(DIRECTIVE)
Check each line of the listing below for the string "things", and copy the ones that have it.

Begin SUPPLIED DATA

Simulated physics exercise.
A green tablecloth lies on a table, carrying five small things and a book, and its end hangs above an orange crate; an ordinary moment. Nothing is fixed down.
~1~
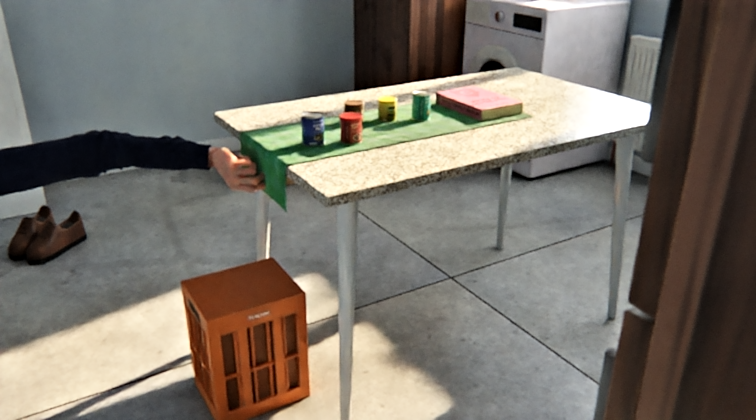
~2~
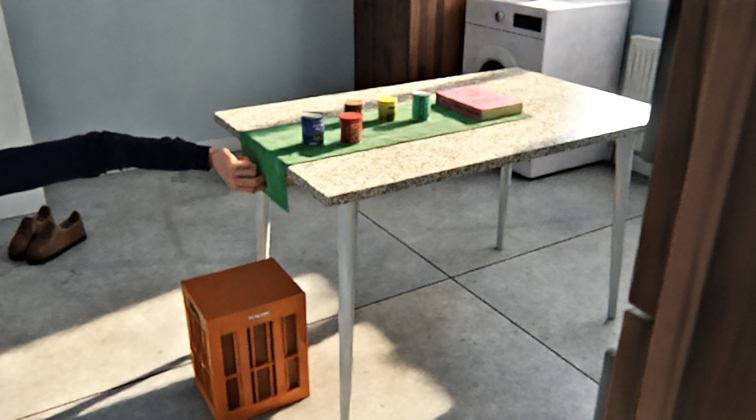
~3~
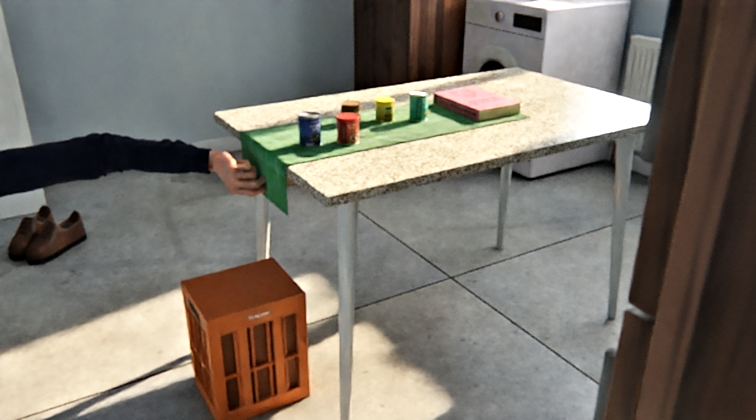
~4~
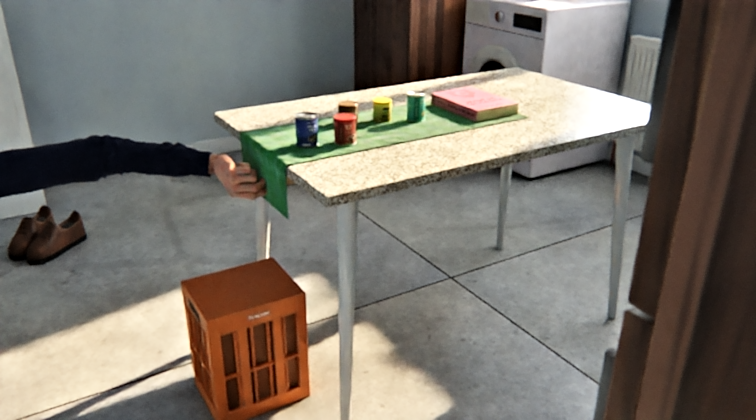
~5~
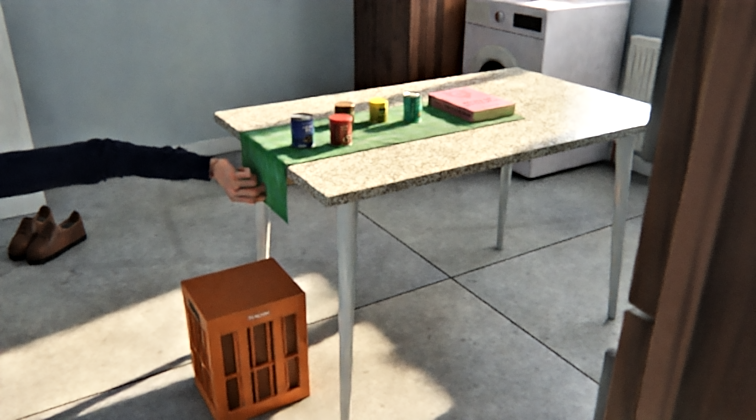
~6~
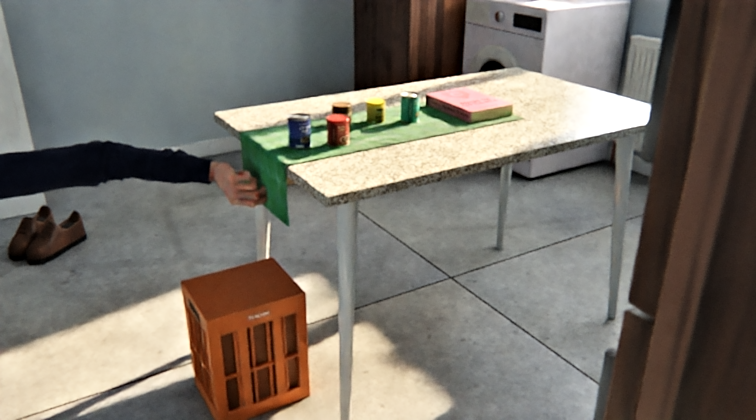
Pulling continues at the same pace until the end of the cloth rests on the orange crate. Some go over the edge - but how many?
What comes down is a pair.
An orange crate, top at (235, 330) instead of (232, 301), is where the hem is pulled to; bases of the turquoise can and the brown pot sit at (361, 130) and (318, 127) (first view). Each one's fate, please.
The turquoise can? Lost. The brown pot? Lost.
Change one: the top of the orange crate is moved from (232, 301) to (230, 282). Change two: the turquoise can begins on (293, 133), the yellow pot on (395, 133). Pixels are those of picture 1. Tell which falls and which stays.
As for the turquoise can, it leaves the top; as for the yellow pot, it holds its spot.
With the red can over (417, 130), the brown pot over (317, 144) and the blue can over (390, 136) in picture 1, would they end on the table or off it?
Red can: Still up. Brown pot: Gone off. Blue can: Still up.
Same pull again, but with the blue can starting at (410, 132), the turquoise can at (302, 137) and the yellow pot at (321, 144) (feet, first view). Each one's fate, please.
Of the three, the blue can stays aboard, the turquoise can takes a tumble, the yellow pot takes a tumble.
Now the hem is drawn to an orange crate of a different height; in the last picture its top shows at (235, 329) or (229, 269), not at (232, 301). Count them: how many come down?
If so, 3 and 1.
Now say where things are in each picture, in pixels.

End SUPPLIED DATA

(REPLY TO THE TASK)
A green tablecloth lies on a table, carrying five small things and a book, and its end hangs above an orange crate; an ordinary moment. Nothing is fixed down.
Now say where things are in each picture, in pixels.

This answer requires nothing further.